== Your instructions ==
All of the material below is to be repeated exactly.

== Excerpted records ==

• • •

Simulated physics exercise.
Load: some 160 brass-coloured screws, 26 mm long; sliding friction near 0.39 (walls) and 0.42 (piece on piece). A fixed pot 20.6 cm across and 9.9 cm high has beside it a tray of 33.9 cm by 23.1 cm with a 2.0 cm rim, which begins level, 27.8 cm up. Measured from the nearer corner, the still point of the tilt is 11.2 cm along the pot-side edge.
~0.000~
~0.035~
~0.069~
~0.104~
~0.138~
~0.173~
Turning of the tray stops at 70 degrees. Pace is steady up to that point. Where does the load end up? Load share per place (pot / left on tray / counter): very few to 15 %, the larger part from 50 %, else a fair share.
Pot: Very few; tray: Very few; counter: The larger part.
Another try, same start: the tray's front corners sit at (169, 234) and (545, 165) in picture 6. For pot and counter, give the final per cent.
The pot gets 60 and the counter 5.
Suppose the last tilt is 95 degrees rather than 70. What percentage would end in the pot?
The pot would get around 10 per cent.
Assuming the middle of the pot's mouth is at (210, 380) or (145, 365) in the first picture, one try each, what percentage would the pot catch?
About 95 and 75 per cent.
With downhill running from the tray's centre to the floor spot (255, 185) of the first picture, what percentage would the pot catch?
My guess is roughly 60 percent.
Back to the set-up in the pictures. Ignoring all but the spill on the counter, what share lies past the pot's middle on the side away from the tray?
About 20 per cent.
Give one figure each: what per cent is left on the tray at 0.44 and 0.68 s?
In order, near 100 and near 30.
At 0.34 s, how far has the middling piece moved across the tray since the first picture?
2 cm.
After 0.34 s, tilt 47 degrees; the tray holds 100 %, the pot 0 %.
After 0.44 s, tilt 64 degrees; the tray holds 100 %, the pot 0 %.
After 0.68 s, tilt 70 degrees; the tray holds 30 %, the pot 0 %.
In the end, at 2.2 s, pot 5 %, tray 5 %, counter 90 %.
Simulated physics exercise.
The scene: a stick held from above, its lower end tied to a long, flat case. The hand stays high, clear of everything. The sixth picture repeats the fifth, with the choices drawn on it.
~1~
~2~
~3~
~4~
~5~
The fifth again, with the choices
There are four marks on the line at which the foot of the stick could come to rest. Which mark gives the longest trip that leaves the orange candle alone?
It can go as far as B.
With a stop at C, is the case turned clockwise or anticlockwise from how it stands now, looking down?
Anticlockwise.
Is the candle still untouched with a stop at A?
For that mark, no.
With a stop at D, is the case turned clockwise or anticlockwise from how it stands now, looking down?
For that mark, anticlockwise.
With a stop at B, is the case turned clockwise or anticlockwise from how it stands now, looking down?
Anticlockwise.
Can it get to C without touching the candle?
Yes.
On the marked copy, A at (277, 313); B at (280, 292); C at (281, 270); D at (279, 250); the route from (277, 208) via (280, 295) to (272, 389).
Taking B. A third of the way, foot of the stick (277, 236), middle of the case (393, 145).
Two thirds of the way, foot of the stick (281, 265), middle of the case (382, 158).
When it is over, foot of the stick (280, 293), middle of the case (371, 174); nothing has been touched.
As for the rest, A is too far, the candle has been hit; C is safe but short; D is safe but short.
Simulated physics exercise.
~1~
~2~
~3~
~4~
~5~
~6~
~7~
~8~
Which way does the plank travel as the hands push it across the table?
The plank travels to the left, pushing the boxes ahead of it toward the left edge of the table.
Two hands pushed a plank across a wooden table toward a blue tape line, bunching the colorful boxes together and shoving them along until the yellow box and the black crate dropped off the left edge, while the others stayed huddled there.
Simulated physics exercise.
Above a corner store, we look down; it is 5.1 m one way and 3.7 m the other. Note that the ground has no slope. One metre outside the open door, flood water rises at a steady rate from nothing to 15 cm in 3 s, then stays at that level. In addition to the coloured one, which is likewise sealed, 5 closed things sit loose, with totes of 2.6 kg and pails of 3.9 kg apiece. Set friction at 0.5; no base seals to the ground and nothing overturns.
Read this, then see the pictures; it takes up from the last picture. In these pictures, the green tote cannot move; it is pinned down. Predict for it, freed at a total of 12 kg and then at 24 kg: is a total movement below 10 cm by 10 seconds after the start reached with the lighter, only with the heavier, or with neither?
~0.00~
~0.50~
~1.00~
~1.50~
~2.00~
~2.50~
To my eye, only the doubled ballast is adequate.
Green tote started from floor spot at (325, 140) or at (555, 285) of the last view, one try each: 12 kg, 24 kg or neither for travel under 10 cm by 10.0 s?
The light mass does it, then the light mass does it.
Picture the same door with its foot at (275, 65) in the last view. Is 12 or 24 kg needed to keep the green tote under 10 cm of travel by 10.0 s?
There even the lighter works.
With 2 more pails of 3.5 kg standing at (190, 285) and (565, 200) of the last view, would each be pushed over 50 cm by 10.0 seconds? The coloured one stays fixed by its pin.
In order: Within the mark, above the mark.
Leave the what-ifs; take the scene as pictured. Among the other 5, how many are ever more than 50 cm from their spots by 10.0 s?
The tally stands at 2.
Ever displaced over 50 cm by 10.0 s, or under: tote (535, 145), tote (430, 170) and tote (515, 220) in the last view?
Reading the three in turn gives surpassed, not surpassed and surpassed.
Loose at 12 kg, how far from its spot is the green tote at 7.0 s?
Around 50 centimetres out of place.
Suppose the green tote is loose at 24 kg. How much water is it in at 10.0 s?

• • •

== Answer for this exercise ==
Simulated physics exercise.
Load: some 160 brass-coloured screws, 26 mm long; sliding friction near 0.39 (walls) and 0.42 (piece on piece). A fixed pot 20.6 cm across and 9.9 cm high has beside it a tray of 33.9 cm by 23.1 cm with a 2.0 cm rim, which begins level, 27.8 cm up. Measured from the nearer corner, the still point of the tilt is 11.2 cm along the pot-side edge.
~0.000~
~0.035~
~0.069~
~0.104~
~0.138~
~0.173~
Turning of the tray stops at 70 degrees. Pace is steady up to that point. Where does the load end up? Load share per place (pot / left on tray / counter): very few to 15 %, the larger part from 50 %, else a fair share.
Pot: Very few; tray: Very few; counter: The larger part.
Another try, same start: the tray's front corners sit at (169, 234) and (545, 165) in picture 6. For pot and counter, give the final per cent.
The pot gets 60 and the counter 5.
Suppose the last tilt is 95 degrees rather than 70. What percentage would end in the pot?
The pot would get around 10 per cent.
Assuming the middle of the pot's mouth is at (210, 380) or (145, 365) in the first picture, one try each, what percentage would the pot catch?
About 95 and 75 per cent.
With downhill running from the tray's centre to the floor spot (255, 185) of the first picture, what percentage would the pot catch?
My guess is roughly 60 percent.
Back to the set-up in the pictures. Ignoring all but the spill on the counter, what share lies past the pot's middle on the side away from the tray?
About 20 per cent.
Give one figure each: what per cent is left on the tray at 0.44 and 0.68 s?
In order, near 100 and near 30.
At 0.34 s, how far has the middling piece moved across the tray since the first picture?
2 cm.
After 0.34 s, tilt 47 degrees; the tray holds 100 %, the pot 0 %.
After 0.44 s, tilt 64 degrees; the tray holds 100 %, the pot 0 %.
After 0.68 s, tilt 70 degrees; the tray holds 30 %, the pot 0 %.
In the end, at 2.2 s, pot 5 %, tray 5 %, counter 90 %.
Simulated physics exercise.
The scene: a stick held from above, its lower end tied to a long, flat case. The hand stays high, clear of everything. The sixth picture repeats the fifth, with the choices drawn on it.
~1~
~2~
~3~
~4~
~5~
The fifth again, with the choices
There are four marks on the line at which the foot of the stick could come to rest. Which mark gives the longest trip that leaves the orange candle alone?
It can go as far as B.
With a stop at C, is the case turned clockwise or anticlockwise from how it stands now, looking down?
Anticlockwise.
Is the candle still untouched with a stop at A?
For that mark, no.
With a stop at D, is the case turned clockwise or anticlockwise from how it stands now, looking down?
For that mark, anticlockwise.
With a stop at B, is the case turned clockwise or anticlockwise from how it stands now, looking down?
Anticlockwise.
Can it get to C without touching the candle?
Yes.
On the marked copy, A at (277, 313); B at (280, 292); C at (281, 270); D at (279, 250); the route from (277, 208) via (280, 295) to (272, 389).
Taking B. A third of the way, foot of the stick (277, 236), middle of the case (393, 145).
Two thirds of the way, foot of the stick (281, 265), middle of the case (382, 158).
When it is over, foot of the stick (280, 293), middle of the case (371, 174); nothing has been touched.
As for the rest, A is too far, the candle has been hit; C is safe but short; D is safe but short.
Simulated physics exercise.
~1~
~2~
~3~
~4~
~5~
~6~
~7~
~8~
Which way does the plank travel as the hands push it across the table?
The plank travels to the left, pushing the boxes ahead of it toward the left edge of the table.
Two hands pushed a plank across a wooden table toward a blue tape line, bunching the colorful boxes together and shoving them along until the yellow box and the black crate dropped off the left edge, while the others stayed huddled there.
Simulated physics exercise.
Above a corner store, we look down; it is 5.1 m one way and 3.7 m the other. Note that the ground has no slope. One metre outside the open door, flood water rises at a steady rate from nothing to 15 cm in 3 s, then stays at that level. In addition to the coloured one, which is likewise sealed, 5 closed things sit loose, with totes of 2.6 kg and pails of 3.9 kg apiece. Set friction at 0.5; no base seals to the ground and nothing overturns.
Read this, then see the pictures; it takes up from the last picture. In these pictures, the green tote cannot move; it is pinned down. Predict for it, freed at a total of 12 kg and then at 24 kg: is a total movement below 10 cm by 10 seconds after the start reached with the lighter, only with the heavier, or with neither?
~0.00~
~0.50~
~1.00~
~1.50~
~2.00~
~2.50~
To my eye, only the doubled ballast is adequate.
Green tote started from floor spot at (325, 140) or at (555, 285) of the last view, one try each: 12 kg, 24 kg or neither for travel under 10 cm by 10.0 s?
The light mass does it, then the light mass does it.
Picture the same door with its foot at (275, 65) in the last view. Is 12 or 24 kg needed to keep the green tote under 10 cm of travel by 10.0 s?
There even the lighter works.
With 2 more pails of 3.5 kg standing at (190, 285) and (565, 200) of the last view, would each be pushed over 50 cm by 10.0 seconds? The coloured one stays fixed by its pin.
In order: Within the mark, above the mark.
Leave the what-ifs; take the scene as pictured. Among the other 5, how many are ever more than 50 cm from their spots by 10.0 s?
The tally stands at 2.
Ever displaced over 50 cm by 10.0 s, or under: tote (535, 145), tote (430, 170) and tote (515, 220) in the last view?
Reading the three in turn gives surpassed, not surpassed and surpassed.
Loose at 12 kg, how far from its spot is the green tote at 7.0 s?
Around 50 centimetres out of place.
Suppose the green tote is loose at 24 kg. How much water is it in at 10.0 s?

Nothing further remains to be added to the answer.